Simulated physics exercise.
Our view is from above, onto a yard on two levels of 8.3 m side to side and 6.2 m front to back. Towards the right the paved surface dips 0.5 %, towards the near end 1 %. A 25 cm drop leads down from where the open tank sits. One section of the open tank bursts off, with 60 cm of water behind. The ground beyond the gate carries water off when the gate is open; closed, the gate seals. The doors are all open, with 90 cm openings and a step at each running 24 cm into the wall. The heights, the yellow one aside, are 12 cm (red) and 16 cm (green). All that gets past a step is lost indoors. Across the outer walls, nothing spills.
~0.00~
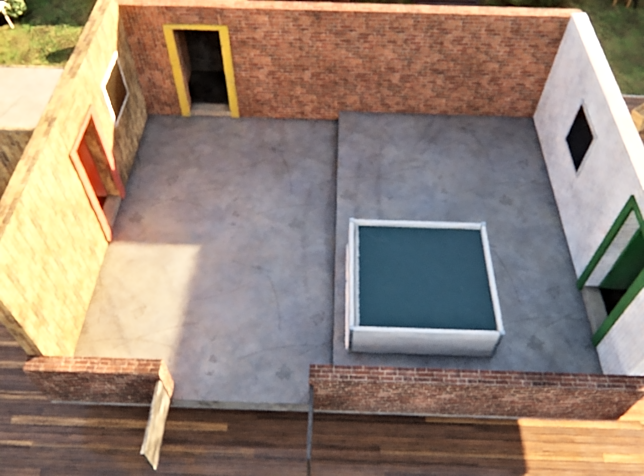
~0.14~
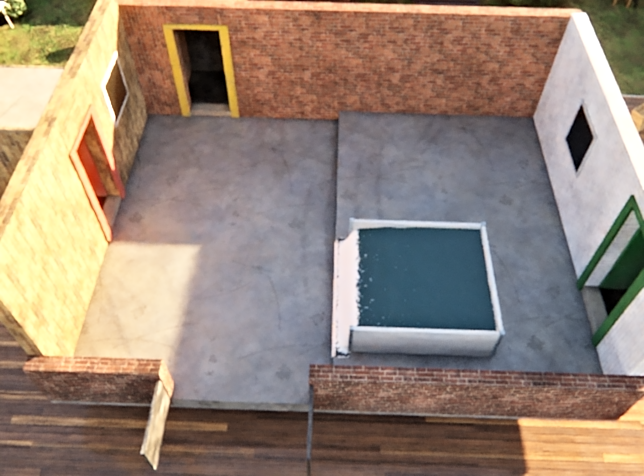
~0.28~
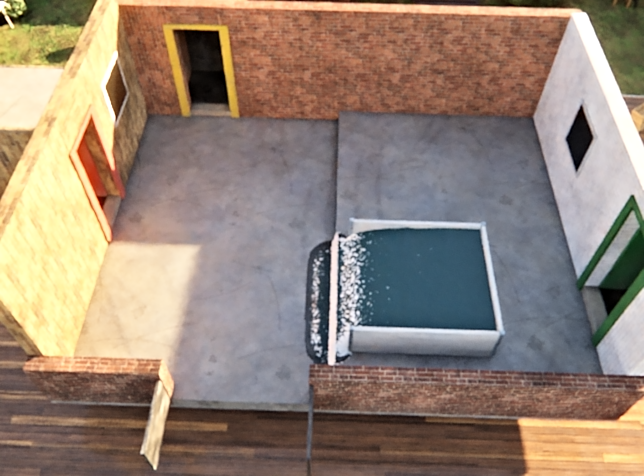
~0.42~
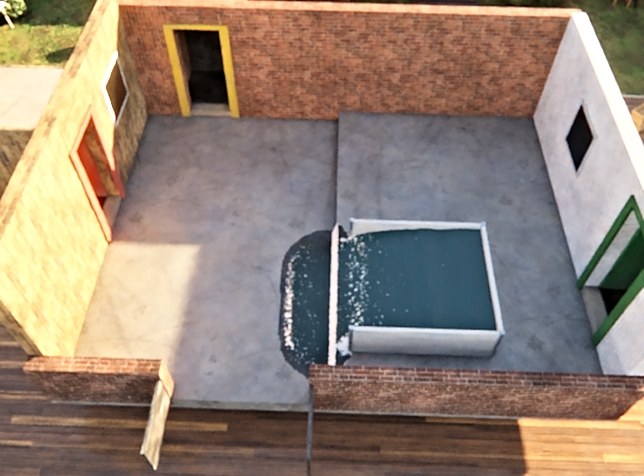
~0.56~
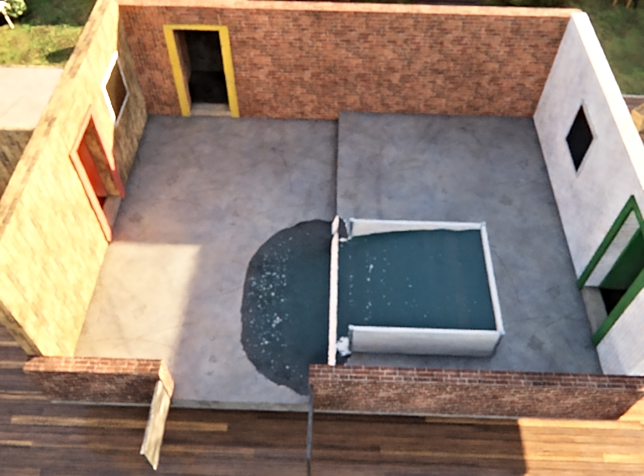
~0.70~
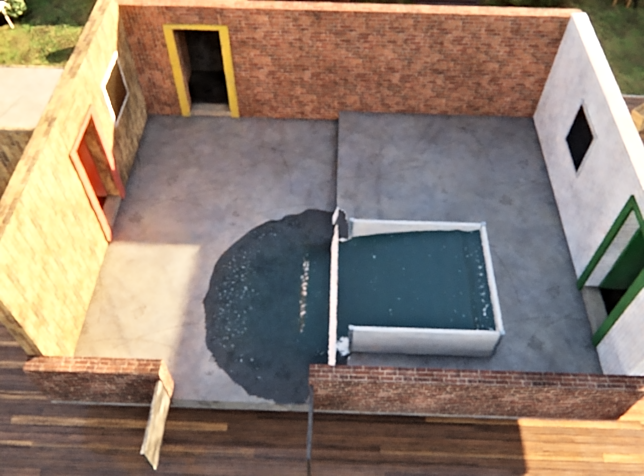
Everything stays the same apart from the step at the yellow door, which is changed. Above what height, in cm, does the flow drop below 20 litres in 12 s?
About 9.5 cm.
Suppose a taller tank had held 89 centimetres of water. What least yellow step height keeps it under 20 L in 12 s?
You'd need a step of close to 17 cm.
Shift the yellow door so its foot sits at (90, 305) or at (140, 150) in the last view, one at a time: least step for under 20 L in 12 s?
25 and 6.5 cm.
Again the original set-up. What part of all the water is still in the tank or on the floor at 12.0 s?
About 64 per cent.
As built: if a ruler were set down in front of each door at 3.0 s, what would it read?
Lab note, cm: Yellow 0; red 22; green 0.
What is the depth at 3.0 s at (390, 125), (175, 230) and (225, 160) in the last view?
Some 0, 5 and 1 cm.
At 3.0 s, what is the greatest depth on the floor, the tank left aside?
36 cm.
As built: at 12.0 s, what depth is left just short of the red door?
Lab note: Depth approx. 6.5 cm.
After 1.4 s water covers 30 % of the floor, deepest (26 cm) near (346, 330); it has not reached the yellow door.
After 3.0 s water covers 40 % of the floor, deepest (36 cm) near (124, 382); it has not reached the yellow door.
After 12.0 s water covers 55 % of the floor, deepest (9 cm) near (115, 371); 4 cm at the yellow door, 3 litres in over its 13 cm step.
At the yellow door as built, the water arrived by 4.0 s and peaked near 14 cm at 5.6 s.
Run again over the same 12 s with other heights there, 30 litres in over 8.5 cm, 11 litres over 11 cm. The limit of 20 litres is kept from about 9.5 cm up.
...
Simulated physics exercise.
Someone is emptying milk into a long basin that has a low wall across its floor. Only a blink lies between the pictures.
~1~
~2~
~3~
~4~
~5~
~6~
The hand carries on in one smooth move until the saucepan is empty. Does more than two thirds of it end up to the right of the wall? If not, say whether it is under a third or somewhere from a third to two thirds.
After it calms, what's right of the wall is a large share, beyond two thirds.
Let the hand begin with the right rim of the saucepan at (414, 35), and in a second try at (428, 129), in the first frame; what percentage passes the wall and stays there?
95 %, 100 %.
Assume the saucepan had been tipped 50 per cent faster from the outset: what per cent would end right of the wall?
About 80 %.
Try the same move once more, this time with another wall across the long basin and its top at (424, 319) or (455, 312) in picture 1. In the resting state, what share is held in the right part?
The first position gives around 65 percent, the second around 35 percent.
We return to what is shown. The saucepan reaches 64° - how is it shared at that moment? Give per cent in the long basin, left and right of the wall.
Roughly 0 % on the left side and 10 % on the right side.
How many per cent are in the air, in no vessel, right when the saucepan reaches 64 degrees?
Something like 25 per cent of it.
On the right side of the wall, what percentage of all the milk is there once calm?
* * *
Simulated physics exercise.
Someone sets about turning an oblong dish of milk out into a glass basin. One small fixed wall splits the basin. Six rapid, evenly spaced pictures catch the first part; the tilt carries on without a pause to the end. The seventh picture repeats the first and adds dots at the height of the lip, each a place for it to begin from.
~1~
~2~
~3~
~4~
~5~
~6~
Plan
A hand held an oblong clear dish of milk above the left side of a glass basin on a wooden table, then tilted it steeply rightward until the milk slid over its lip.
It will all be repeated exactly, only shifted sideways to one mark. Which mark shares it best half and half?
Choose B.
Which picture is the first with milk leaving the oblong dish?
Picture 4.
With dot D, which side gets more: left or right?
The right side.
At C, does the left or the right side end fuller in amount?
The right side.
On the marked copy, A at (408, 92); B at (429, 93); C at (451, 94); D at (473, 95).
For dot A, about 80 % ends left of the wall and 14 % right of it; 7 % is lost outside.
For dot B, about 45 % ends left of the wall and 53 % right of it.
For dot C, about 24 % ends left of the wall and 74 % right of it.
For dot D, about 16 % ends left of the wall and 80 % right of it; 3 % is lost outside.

* _Written request_: Pull out every line of the records above that contains the word "pictures".

* _Expected answer_:
Someone is emptying milk into a long basin that has a low wall across its floor. Only a blink lies between the pictures.
Someone sets about turning an oblong dish of milk out into a glass basin. One small fixed wall splits the basin. Six rapid, evenly spaced pictures catch the first part; the tilt carries on without a pause to the end. The seventh picture repeats the first and adds dots at the height of the lip, each a place for it to begin from.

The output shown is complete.